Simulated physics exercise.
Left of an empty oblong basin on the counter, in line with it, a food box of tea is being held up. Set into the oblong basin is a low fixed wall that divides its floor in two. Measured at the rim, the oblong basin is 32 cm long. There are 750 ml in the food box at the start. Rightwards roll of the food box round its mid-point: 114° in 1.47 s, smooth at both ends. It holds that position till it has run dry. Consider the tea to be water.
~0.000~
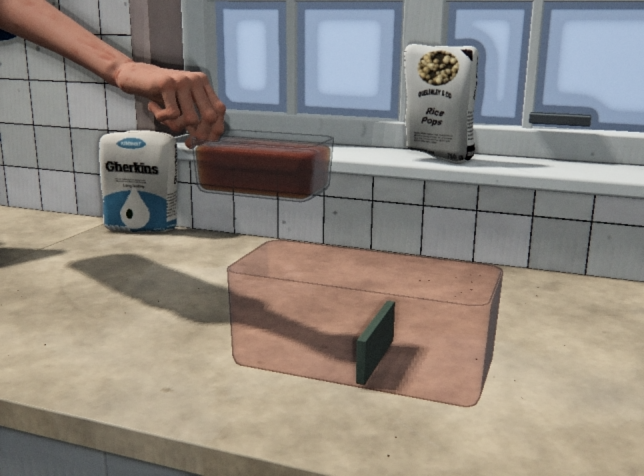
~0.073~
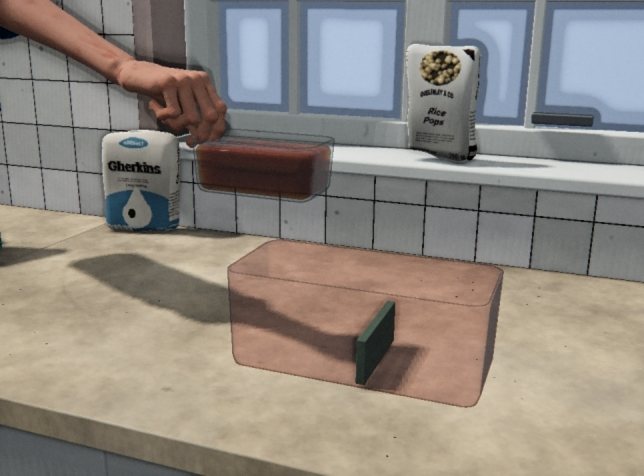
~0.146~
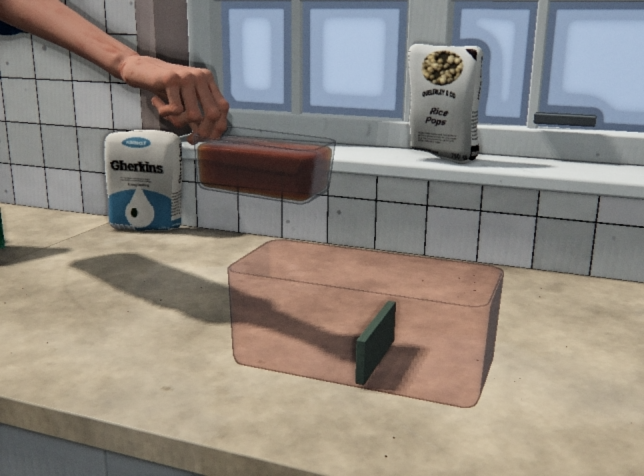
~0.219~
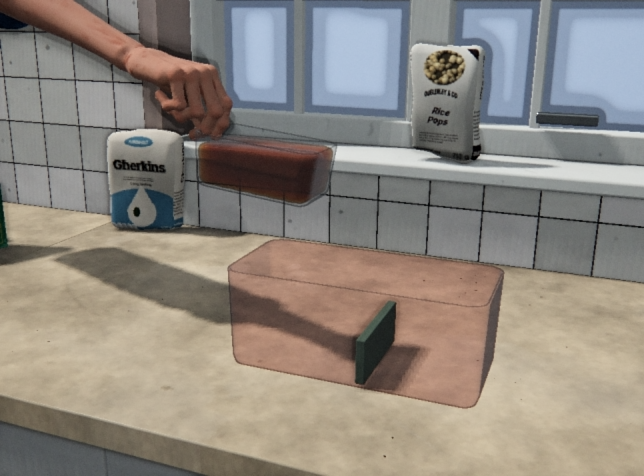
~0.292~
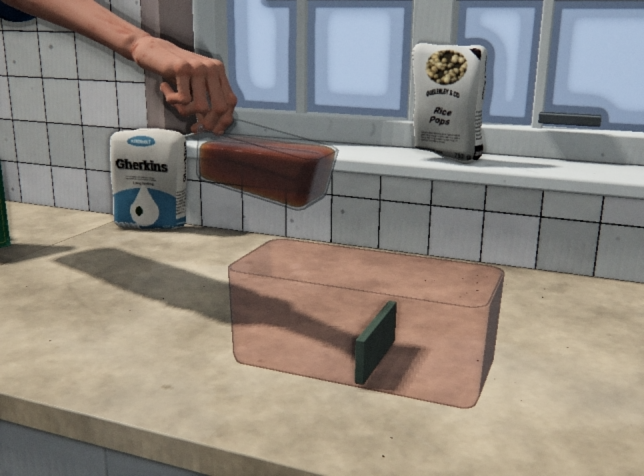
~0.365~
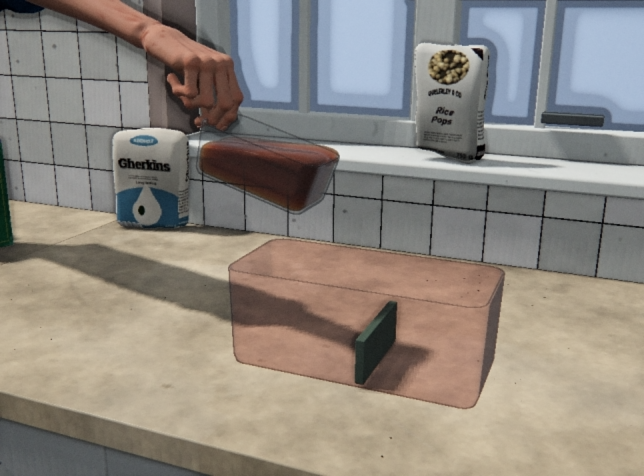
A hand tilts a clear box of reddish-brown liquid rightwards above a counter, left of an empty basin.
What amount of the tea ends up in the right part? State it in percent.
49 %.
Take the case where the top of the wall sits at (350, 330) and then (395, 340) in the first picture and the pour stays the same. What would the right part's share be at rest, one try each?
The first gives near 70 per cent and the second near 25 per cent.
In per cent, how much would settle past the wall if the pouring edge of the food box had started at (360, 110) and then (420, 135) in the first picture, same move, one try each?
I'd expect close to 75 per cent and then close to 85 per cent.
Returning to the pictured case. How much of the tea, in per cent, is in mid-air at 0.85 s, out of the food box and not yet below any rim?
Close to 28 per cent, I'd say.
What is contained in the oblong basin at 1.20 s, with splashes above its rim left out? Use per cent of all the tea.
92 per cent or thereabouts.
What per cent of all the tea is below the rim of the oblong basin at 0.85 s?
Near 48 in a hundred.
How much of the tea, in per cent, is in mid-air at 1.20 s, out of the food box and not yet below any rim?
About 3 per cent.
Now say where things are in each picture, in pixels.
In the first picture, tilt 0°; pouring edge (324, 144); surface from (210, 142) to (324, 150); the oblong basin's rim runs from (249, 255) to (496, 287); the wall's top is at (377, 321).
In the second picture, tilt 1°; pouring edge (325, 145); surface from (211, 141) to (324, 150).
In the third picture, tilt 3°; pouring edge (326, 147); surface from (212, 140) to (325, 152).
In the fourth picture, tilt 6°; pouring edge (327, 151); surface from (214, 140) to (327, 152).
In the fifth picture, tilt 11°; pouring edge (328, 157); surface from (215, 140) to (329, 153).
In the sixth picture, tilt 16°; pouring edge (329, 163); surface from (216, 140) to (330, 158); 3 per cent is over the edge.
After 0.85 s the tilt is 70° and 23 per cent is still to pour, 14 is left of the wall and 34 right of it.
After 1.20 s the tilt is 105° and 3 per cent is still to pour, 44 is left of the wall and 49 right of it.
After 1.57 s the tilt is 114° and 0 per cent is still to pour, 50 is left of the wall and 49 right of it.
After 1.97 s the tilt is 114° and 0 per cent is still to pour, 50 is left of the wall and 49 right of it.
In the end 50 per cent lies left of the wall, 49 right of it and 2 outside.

[Given problem]
Each line of the data is to be duplicated exactly; pictures stay out of the copy.

[Completed exercise]
Simulated physics exercise.
Left of an empty oblong basin on the counter, in line with it, a food box of tea is being held up. Set into the oblong basin is a low fixed wall that divides its floor in two. Measured at the rim, the oblong basin is 32 cm long. There are 750 ml in the food box at the start. Rightwards roll of the food box round its mid-point: 114° in 1.47 s, smooth at both ends. It holds that position till it has run dry. Consider the tea to be water.
~0.000~
~0.073~
~0.146~
~0.219~
~0.292~
~0.365~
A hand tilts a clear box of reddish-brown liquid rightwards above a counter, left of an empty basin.
What amount of the tea ends up in the right part? State it in percent.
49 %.
Take the case where the top of the wall sits at (350, 330) and then (395, 340) in the first picture and the pour stays the same. What would the right part's share be at rest, one try each?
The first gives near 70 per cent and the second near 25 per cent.
In per cent, how much would settle past the wall if the pouring edge of the food box had started at (360, 110) and then (420, 135) in the first picture, same move, one try each?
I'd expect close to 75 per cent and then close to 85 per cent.
Returning to the pictured case. How much of the tea, in per cent, is in mid-air at 0.85 s, out of the food box and not yet below any rim?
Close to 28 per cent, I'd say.
What is contained in the oblong basin at 1.20 s, with splashes above its rim left out? Use per cent of all the tea.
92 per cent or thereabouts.
What per cent of all the tea is below the rim of the oblong basin at 0.85 s?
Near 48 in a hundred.
How much of the tea, in per cent, is in mid-air at 1.20 s, out of the food box and not yet below any rim?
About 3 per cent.
Now say where things are in each picture, in pixels.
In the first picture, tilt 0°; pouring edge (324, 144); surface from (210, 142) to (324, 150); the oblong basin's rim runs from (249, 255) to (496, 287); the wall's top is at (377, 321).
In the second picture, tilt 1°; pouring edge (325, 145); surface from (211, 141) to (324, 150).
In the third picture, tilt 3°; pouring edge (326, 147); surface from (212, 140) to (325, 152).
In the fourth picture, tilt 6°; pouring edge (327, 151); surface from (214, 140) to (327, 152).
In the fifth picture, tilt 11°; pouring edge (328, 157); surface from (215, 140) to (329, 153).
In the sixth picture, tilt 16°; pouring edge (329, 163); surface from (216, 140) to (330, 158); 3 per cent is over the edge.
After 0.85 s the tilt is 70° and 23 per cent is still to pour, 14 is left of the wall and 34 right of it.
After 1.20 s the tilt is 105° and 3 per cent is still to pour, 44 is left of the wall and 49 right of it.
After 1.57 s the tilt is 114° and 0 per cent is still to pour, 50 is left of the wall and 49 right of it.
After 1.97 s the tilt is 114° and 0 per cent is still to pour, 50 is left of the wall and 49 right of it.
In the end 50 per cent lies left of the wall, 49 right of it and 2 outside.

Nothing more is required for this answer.